(begin)

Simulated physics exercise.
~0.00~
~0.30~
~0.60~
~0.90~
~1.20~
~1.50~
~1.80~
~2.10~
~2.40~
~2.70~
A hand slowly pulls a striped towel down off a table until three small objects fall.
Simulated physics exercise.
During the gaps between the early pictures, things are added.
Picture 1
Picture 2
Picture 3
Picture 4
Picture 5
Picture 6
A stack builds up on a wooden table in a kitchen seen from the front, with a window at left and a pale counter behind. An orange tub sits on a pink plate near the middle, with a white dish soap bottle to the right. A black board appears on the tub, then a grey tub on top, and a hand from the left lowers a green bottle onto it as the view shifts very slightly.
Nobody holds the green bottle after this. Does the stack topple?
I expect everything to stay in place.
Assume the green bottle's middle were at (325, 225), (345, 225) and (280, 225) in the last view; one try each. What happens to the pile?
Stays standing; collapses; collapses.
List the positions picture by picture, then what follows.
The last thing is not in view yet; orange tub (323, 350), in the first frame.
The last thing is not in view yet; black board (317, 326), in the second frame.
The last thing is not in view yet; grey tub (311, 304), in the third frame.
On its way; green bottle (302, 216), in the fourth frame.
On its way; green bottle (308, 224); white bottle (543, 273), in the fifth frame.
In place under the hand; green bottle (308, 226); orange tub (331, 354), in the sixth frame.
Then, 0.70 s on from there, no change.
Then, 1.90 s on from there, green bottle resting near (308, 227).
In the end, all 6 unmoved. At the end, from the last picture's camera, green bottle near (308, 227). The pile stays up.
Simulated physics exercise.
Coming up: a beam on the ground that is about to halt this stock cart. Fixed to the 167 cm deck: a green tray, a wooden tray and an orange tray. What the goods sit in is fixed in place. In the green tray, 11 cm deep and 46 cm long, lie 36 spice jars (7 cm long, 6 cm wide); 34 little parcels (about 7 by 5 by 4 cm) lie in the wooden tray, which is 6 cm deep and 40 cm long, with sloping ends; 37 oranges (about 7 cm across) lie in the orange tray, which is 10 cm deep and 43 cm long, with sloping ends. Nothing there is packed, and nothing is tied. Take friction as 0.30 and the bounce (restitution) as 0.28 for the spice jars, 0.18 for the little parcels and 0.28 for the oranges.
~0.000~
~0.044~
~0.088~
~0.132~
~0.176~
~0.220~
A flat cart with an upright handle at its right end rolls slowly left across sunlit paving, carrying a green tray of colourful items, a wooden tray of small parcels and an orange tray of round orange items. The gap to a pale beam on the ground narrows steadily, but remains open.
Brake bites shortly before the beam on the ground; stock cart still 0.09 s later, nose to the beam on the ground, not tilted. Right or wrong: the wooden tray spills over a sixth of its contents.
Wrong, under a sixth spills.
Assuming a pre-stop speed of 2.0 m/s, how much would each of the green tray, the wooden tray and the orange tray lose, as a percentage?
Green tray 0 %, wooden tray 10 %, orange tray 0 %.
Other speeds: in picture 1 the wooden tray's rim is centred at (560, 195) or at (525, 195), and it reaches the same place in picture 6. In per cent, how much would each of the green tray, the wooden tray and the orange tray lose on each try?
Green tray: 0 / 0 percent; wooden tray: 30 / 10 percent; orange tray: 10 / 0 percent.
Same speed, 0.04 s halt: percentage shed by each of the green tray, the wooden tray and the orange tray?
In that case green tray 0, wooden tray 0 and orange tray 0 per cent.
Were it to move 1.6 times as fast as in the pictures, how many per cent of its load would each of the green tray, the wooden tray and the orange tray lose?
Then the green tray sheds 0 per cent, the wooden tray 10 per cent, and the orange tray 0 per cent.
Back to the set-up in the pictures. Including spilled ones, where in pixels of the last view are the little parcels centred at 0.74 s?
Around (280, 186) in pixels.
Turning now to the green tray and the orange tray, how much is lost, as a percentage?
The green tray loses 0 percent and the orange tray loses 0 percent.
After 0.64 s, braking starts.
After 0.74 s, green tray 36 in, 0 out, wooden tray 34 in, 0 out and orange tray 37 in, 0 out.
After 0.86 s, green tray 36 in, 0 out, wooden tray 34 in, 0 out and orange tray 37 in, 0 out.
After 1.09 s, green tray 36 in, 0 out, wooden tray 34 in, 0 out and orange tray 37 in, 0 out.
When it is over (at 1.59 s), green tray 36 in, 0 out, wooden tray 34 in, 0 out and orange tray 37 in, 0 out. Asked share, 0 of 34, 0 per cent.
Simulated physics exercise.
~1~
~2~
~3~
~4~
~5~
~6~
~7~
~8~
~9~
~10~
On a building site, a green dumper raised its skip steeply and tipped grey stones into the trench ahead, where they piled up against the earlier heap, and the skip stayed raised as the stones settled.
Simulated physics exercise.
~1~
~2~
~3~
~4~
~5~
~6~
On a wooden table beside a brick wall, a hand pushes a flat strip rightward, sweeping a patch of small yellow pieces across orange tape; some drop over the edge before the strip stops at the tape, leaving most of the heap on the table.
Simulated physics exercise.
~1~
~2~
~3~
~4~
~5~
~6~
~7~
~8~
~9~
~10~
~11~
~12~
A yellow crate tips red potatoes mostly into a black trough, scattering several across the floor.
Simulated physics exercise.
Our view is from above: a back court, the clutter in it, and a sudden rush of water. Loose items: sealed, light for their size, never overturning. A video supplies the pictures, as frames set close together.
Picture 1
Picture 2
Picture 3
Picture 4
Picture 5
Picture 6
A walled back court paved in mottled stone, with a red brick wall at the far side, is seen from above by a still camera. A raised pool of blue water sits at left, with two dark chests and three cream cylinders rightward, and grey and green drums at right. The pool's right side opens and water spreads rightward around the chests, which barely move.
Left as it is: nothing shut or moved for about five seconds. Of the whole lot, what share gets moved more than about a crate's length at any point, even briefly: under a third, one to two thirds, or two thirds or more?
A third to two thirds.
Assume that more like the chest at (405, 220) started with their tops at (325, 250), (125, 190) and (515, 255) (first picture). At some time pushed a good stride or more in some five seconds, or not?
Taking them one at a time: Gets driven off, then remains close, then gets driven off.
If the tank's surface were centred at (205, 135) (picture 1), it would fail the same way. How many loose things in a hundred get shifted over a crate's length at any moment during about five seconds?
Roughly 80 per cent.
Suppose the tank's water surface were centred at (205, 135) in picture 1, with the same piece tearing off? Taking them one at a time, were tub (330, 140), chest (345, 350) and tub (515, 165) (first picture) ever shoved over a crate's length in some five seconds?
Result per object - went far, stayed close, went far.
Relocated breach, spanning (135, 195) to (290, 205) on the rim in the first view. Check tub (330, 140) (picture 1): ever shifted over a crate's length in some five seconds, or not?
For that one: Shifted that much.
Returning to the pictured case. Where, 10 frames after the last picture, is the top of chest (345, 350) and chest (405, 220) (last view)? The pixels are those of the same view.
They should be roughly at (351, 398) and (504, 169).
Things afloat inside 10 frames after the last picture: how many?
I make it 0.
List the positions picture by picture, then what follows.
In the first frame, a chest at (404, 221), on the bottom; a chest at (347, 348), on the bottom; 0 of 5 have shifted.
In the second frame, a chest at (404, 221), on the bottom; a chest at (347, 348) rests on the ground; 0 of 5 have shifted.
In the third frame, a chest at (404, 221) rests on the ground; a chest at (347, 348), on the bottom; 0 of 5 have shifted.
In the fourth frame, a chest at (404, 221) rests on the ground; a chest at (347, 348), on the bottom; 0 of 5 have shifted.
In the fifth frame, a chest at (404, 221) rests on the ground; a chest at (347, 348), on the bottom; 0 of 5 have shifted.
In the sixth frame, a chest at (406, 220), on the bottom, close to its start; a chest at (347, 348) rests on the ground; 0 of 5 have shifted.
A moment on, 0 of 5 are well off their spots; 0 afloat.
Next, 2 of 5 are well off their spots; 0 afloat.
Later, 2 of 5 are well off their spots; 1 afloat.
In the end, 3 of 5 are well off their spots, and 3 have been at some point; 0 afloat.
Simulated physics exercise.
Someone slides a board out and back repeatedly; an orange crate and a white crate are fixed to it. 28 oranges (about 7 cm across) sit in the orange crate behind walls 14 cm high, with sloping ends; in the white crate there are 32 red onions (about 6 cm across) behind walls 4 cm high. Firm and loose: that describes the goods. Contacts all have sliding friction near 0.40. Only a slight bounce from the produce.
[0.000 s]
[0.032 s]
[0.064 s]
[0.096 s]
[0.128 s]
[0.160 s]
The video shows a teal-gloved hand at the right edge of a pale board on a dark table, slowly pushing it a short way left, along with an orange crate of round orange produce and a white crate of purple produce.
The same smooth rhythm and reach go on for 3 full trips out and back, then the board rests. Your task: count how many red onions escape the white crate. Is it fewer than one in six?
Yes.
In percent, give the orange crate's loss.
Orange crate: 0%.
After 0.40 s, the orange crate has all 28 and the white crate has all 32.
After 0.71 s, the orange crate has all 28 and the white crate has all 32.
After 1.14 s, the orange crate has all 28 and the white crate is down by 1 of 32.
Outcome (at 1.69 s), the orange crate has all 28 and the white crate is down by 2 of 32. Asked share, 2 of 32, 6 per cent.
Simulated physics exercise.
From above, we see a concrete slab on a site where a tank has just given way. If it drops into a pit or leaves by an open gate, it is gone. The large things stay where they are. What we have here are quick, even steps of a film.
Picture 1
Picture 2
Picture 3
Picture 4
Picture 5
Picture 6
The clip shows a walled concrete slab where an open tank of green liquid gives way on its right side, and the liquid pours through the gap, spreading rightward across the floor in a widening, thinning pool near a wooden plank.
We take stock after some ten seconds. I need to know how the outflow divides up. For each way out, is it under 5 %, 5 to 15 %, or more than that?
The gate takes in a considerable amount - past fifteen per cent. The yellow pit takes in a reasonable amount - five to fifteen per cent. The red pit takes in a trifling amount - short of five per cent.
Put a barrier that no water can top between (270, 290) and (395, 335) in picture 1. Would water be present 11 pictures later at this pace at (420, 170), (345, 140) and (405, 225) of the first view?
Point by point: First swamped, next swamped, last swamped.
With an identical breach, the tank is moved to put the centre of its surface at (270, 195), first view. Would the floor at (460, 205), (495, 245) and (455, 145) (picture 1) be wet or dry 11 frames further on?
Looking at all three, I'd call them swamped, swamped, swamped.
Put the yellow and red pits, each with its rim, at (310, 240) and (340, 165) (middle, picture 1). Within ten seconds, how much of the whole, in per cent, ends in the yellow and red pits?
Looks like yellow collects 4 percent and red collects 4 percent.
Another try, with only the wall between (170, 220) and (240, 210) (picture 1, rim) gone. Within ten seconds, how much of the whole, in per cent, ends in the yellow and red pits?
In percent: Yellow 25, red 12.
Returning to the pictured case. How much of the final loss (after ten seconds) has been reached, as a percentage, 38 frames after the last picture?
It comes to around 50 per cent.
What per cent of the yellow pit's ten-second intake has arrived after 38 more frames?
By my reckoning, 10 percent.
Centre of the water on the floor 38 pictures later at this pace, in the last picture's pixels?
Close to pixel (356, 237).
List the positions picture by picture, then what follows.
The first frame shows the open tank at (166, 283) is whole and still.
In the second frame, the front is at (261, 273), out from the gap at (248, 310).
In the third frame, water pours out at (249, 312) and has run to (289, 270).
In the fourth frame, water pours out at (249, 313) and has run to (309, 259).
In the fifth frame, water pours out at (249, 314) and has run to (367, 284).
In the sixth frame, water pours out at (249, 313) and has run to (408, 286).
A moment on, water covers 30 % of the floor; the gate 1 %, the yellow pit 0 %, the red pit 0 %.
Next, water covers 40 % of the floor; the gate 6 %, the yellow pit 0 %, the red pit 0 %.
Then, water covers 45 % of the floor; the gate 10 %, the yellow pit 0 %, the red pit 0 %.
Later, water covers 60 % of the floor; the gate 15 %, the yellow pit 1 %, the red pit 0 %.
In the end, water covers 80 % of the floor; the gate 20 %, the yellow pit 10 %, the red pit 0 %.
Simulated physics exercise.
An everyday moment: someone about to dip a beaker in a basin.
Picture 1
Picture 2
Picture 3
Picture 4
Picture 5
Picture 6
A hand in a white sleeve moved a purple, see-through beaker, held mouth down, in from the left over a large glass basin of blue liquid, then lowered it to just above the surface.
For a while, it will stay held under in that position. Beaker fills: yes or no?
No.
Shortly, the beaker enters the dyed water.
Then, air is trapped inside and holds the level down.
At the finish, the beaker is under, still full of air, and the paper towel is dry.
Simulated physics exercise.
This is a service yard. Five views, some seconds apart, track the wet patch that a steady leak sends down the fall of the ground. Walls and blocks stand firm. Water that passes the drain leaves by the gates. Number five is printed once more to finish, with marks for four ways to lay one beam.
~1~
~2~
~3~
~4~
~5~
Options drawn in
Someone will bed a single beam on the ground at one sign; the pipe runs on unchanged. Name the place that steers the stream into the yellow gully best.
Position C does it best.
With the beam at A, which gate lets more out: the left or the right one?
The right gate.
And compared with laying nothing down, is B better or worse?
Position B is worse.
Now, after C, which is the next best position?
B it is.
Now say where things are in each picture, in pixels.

(end)

Of the lines above, retype only those from the line containing "This is a service" through the line containing "Options drawn in", including both, exactly.

_Exercise solution_:
This is a service yard. Five views, some seconds apart, track the wet patch that a steady leak sends down the fall of the ground. Walls and blocks stand firm. Water that passes the drain leaves by the gates. Number five is printed once more to finish, with marks for four ways to lay one beam.
~1~
~2~
~3~
~4~
~5~
Options drawn in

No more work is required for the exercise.